▶

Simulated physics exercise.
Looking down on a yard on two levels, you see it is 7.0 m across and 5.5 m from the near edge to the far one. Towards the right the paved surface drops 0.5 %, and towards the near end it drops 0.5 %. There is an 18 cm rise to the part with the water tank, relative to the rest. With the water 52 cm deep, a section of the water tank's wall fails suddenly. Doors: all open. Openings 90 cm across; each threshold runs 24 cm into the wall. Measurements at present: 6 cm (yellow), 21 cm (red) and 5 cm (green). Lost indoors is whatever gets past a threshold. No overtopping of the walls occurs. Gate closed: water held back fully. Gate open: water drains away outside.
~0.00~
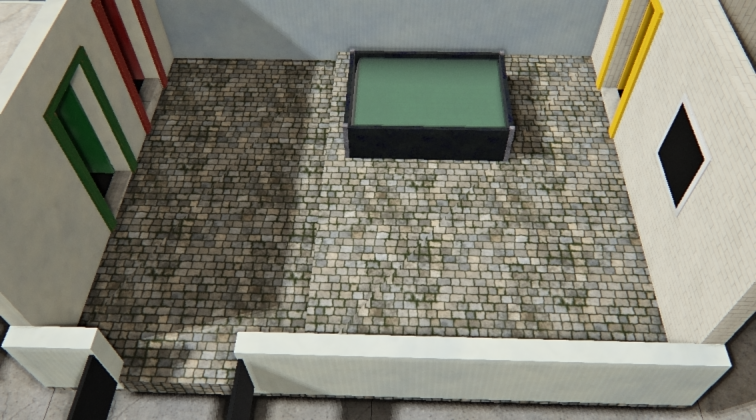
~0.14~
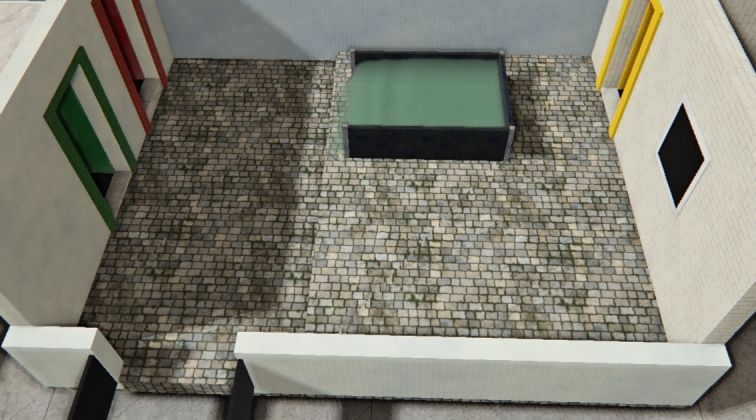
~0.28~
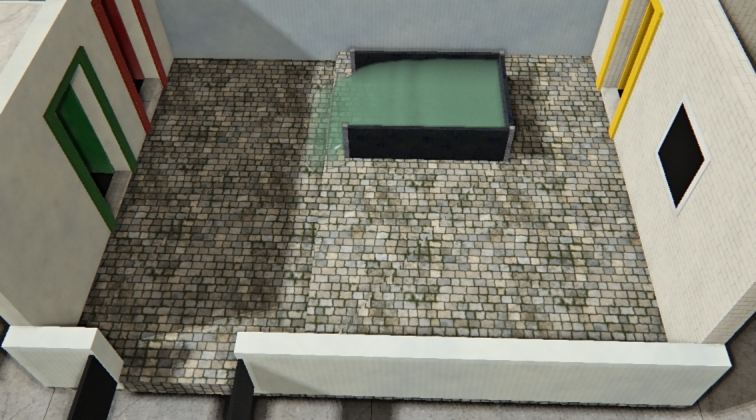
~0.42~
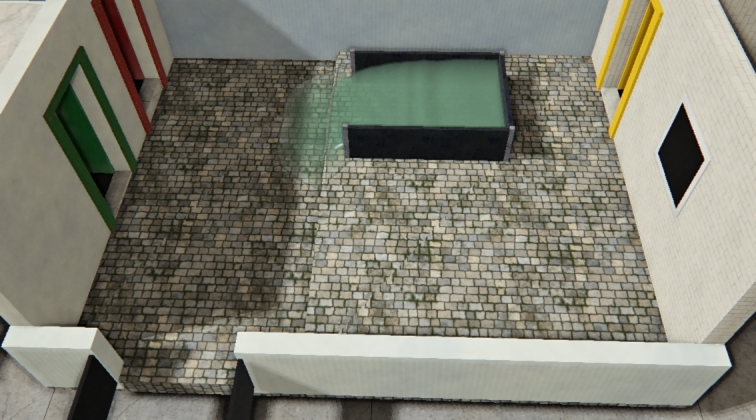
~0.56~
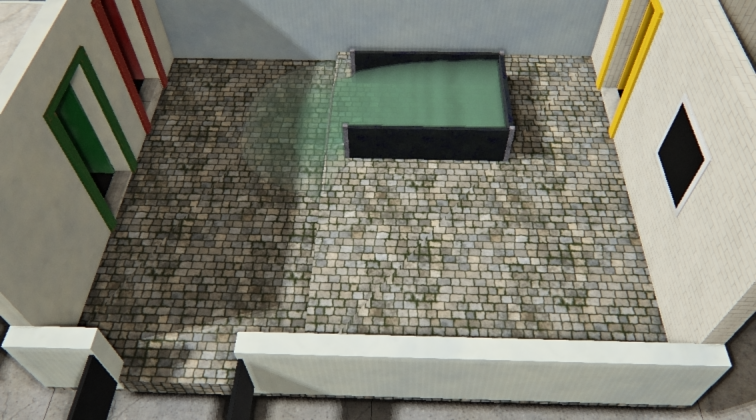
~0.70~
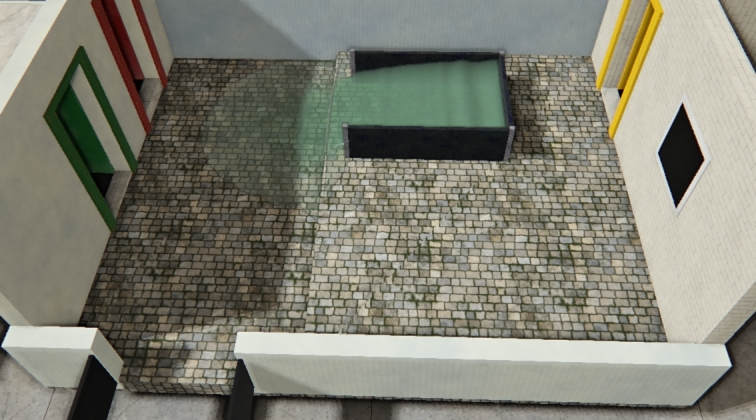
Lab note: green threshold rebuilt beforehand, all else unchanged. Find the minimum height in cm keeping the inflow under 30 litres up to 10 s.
Minimum height: About 13 cm.
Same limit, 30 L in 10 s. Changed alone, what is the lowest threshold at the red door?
Red: 21 cm.
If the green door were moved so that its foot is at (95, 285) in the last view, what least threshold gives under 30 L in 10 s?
It needs about 6.5 cm.
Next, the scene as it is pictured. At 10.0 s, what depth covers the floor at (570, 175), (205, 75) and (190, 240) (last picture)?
The depths come to about 0, 5 and 7 cm.
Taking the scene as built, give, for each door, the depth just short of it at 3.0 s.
Depths, in cm - yellow: 0, red: 26, green: 16.
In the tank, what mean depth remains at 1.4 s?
Mean depth: Approx. 30 cm.
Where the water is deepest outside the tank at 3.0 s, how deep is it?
Around 26 centimetres.
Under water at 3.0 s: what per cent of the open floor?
Around 35 per cent of the free floor.
After 1.4 s water covers 30 % of the floor, deepest (24 cm) near (152, 121); 4 cm at the green door, 0 litres in over its 5 cm threshold.
After 3.0 s water covers 35 % of the floor, deepest (26 cm) near (152, 121); 16 cm at the green door, 69 litres in over its 5 cm threshold.
After 10.0 s water covers 45 % of the floor, deepest (10 cm) near (67, 359); 6 cm at the green door, 129 litres in over its 5 cm threshold.
At the green door as built, the water arrived by 1.4 s and peaked near 18 cm at 2.6 s.
With a threshold of 11 cm, 47 litres would have come in within the 10 s; with 15 cm, 17 litres. So under 30 litres takes about 13 cm.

◀

STATED GOAL:
Transcribe all the data word for word; the images stay out.

EXERCISE OUTPUT:
Simulated physics exercise.
Looking down on a yard on two levels, you see it is 7.0 m across and 5.5 m from the near edge to the far one. Towards the right the paved surface drops 0.5 %, and towards the near end it drops 0.5 %. There is an 18 cm rise to the part with the water tank, relative to the rest. With the water 52 cm deep, a section of the water tank's wall fails suddenly. Doors: all open. Openings 90 cm across; each threshold runs 24 cm into the wall. Measurements at present: 6 cm (yellow), 21 cm (red) and 5 cm (green). Lost indoors is whatever gets past a threshold. No overtopping of the walls occurs. Gate closed: water held back fully. Gate open: water drains away outside.
~0.00~
~0.14~
~0.28~
~0.42~
~0.56~
~0.70~
Lab note: green threshold rebuilt beforehand, all else unchanged. Find the minimum height in cm keeping the inflow under 30 litres up to 10 s.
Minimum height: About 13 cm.
Same limit, 30 L in 10 s. Changed alone, what is the lowest threshold at the red door?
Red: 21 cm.
If the green door were moved so that its foot is at (95, 285) in the last view, what least threshold gives under 30 L in 10 s?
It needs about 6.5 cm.
Next, the scene as it is pictured. At 10.0 s, what depth covers the floor at (570, 175), (205, 75) and (190, 240) (last picture)?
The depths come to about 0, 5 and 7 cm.
Taking the scene as built, give, for each door, the depth just short of it at 3.0 s.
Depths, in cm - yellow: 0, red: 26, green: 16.
In the tank, what mean depth remains at 1.4 s?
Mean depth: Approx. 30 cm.
Where the water is deepest outside the tank at 3.0 s, how deep is it?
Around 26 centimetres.
Under water at 3.0 s: what per cent of the open floor?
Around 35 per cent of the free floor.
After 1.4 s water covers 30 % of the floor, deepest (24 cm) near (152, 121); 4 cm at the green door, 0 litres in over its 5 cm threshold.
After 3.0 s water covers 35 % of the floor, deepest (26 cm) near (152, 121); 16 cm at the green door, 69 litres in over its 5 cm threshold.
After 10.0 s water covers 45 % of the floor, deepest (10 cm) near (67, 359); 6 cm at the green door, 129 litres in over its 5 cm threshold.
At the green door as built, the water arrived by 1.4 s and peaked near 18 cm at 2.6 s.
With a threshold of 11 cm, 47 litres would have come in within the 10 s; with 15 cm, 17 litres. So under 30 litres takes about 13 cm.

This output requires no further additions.